# Prompt
Show every line below where "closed" can be found.

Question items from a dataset
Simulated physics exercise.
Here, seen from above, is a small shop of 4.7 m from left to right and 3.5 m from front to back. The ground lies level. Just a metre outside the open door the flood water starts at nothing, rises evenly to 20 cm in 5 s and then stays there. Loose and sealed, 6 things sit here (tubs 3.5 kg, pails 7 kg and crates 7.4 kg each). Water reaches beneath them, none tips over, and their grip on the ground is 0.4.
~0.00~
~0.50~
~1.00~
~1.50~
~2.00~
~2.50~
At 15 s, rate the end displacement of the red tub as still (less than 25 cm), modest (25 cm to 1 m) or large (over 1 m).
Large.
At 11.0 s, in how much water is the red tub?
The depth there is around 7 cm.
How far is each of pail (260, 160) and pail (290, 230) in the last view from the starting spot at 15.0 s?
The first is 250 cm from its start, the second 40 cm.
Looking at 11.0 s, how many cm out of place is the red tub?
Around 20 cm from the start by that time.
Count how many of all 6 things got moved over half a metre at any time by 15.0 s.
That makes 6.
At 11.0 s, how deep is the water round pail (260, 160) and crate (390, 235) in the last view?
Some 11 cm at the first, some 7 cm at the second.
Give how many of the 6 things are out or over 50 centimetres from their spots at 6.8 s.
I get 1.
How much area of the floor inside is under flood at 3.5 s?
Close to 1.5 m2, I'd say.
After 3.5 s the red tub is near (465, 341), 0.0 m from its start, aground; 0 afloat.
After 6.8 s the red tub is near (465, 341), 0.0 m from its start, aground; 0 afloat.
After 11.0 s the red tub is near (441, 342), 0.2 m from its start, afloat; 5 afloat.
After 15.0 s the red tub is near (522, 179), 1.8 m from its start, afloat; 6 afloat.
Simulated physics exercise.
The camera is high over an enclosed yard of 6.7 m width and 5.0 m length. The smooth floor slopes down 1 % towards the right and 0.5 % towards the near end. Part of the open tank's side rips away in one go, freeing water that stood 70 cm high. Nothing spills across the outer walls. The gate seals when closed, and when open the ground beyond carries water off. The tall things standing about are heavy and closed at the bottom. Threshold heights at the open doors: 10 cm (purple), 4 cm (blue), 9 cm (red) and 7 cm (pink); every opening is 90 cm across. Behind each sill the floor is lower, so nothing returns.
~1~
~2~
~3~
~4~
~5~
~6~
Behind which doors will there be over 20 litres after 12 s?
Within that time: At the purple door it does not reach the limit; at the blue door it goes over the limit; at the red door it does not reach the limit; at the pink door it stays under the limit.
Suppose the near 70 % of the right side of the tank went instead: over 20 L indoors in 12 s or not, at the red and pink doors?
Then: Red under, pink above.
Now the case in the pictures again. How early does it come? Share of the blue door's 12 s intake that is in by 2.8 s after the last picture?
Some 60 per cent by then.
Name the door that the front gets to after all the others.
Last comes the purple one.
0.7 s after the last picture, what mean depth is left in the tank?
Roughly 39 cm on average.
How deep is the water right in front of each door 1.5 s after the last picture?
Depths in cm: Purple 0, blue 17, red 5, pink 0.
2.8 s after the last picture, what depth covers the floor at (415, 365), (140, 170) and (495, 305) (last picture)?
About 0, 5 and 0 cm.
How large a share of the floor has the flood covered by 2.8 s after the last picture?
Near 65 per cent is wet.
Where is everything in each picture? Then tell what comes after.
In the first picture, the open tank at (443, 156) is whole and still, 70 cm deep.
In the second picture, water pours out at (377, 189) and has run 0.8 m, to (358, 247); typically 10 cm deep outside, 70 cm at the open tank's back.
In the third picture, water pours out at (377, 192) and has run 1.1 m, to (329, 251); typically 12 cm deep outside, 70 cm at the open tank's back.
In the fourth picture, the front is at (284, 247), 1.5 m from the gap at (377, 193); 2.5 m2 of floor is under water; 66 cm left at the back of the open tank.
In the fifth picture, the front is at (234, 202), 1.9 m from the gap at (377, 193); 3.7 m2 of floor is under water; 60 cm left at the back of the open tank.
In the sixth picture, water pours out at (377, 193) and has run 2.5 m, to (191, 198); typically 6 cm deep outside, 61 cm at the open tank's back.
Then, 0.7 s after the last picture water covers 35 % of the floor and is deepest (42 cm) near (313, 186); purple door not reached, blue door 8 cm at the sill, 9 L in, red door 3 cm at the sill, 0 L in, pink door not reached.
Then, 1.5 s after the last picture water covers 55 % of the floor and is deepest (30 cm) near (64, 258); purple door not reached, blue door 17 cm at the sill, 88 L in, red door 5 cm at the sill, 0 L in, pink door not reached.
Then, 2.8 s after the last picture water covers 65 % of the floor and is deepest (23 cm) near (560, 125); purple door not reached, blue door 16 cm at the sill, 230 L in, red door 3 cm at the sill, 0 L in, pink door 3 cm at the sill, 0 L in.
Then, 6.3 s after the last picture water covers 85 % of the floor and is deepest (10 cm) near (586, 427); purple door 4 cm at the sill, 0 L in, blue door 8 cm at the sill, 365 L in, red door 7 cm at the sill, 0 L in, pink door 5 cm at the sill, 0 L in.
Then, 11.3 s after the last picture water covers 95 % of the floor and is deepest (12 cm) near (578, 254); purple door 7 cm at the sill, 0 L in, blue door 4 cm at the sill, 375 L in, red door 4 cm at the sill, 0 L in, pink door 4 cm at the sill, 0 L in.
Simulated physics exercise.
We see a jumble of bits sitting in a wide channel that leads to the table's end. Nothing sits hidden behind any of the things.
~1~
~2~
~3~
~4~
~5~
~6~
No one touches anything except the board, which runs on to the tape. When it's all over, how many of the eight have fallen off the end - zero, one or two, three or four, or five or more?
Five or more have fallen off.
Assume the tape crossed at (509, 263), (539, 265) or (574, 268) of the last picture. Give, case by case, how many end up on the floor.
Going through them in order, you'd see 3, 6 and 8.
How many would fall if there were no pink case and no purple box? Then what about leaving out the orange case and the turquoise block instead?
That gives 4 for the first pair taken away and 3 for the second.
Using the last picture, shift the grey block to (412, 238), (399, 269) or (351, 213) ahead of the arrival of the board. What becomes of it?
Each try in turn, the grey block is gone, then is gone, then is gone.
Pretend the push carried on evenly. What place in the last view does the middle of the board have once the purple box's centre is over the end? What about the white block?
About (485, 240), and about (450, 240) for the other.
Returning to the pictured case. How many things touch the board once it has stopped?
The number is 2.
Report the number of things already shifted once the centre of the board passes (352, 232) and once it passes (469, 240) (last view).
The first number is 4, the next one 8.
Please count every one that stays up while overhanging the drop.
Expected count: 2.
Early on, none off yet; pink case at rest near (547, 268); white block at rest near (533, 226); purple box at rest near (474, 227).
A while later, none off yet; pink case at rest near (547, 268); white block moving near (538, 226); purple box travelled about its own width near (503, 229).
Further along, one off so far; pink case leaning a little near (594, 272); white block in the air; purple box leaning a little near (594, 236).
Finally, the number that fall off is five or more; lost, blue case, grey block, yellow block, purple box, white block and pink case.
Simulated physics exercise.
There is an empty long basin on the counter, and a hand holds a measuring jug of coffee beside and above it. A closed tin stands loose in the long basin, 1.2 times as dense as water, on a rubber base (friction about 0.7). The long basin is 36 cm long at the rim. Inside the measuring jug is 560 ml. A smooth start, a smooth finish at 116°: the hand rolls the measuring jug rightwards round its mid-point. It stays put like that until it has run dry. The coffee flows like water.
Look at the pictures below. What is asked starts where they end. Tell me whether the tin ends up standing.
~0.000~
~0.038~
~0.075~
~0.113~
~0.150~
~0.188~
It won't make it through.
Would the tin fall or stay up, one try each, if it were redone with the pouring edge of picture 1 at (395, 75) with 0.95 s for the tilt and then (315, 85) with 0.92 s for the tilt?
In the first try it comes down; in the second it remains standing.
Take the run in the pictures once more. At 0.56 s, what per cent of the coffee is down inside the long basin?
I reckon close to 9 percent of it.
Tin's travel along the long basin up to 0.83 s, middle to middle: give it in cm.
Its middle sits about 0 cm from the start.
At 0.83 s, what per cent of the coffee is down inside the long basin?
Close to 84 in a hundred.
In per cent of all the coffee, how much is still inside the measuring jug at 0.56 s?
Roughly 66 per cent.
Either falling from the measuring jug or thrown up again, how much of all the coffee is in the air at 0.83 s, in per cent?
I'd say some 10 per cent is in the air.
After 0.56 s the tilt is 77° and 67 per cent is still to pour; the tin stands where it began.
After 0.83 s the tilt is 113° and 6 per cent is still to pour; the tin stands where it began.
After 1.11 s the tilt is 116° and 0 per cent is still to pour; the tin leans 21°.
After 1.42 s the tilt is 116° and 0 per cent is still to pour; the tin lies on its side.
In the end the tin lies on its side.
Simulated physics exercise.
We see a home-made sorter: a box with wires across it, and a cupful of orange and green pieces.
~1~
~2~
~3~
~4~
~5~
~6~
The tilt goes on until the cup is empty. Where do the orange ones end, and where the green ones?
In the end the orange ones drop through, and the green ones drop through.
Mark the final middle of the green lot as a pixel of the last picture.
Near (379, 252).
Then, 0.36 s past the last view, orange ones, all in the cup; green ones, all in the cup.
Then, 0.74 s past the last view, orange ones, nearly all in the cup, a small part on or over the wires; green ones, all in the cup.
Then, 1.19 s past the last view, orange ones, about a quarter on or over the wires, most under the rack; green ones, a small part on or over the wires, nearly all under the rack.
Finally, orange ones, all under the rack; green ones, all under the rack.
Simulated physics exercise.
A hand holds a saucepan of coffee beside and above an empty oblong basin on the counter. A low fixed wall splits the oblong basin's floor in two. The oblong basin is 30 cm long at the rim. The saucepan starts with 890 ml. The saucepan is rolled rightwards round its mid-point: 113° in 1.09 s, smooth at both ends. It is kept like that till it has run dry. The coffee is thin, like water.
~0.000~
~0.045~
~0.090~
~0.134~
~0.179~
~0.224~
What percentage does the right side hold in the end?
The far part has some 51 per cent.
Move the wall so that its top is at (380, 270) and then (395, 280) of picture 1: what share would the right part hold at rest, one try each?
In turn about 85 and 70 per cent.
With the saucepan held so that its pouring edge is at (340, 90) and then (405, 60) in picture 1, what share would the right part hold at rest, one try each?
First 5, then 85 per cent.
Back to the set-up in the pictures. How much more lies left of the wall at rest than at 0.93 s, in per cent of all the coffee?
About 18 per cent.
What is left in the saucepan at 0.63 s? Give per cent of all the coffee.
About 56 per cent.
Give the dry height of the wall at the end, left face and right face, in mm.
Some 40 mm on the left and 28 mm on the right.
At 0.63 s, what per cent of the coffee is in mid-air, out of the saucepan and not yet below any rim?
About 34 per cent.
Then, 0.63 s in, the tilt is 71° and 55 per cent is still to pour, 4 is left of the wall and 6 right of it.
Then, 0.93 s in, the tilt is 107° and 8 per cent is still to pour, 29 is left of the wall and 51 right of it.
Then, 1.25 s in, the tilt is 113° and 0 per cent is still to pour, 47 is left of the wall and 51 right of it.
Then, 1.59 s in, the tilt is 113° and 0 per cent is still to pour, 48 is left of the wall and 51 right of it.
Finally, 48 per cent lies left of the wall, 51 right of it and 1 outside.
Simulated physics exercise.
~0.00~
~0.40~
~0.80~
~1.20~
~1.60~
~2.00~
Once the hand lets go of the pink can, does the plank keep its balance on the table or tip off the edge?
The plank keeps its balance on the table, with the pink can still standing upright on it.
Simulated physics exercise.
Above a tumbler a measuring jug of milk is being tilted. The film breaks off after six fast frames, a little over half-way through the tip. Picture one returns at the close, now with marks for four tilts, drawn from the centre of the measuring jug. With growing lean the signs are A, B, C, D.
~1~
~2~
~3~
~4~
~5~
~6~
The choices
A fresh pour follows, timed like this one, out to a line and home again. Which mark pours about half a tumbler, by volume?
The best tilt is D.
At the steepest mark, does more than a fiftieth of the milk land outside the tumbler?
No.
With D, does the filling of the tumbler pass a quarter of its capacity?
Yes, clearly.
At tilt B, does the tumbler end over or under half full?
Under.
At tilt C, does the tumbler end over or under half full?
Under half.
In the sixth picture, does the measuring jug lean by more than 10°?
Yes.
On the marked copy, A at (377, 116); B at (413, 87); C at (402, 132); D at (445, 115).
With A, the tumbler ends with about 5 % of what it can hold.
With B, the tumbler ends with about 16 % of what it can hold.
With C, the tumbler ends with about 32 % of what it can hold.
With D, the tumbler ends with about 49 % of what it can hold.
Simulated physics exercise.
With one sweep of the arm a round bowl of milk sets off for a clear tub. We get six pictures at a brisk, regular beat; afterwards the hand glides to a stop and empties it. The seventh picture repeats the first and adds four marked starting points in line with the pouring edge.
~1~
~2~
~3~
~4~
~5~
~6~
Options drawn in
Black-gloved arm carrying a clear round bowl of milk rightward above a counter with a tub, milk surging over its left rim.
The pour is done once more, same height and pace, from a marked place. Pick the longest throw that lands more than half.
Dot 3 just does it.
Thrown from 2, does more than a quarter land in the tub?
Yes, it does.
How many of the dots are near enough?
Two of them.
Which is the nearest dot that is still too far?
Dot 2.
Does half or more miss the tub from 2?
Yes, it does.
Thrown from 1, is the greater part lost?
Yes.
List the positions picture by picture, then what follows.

# Result of the exercise
The camera is high over an enclosed yard of 6.7 m width and 5.0 m length. The smooth floor slopes down 1 % towards the right and 0.5 % towards the near end. Part of the open tank's side rips away in one go, freeing water that stood 70 cm high. Nothing spills across the outer walls. The gate seals when closed, and when open the ground beyond carries water off. The tall things standing about are heavy and closed at the bottom. Threshold heights at the open doors: 10 cm (purple), 4 cm (blue), 9 cm (red) and 7 cm (pink); every opening is 90 cm across. Behind each sill the floor is lower, so nothing returns.
There is an empty long basin on the counter, and a hand holds a measuring jug of coffee beside and above it. A closed tin stands loose in the long basin, 1.2 times as dense as water, on a rubber base (friction about 0.7). The long basin is 36 cm long at the rim. Inside the measuring jug is 560 ml. A smooth start, a smooth finish at 116°: the hand rolls the measuring jug rightwards round its mid-point. It stays put like that until it has run dry. The coffee flows like water.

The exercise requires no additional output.